Exercise aim
Write out all entries word for word.
---- Records shown
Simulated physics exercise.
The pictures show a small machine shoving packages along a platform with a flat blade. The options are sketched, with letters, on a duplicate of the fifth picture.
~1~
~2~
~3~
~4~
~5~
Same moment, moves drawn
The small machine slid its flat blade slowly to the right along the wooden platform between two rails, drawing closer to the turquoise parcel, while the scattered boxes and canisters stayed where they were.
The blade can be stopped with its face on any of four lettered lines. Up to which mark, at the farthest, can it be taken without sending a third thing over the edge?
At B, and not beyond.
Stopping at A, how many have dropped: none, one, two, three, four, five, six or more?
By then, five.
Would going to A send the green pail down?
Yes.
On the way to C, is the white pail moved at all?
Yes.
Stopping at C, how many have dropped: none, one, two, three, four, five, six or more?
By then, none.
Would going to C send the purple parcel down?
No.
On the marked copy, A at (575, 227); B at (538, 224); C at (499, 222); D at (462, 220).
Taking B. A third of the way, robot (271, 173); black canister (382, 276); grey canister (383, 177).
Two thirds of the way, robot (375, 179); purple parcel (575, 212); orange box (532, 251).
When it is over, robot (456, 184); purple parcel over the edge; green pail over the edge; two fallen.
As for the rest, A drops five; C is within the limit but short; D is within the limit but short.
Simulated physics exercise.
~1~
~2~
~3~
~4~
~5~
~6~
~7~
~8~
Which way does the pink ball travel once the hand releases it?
--------
Finished task
Simulated physics exercise.
The pictures show a small machine shoving packages along a platform with a flat blade. The options are sketched, with letters, on a duplicate of the fifth picture.
~1~
~2~
~3~
~4~
~5~
Same moment, moves drawn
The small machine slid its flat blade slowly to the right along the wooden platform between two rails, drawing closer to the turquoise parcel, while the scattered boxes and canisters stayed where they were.
The blade can be stopped with its face on any of four lettered lines. Up to which mark, at the farthest, can it be taken without sending a third thing over the edge?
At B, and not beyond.
Stopping at A, how many have dropped: none, one, two, three, four, five, six or more?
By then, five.
Would going to A send the green pail down?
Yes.
On the way to C, is the white pail moved at all?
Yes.
Stopping at C, how many have dropped: none, one, two, three, four, five, six or more?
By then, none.
Would going to C send the purple parcel down?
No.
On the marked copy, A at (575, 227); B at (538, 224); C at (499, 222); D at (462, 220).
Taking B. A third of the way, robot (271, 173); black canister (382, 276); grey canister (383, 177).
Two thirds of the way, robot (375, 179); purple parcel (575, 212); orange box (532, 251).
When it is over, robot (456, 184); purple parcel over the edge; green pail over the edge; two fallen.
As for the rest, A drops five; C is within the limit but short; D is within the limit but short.
Simulated physics exercise.
~1~
~2~
~3~
~4~
~5~
~6~
~7~
~8~
Which way does the pink ball travel once the hand releases it?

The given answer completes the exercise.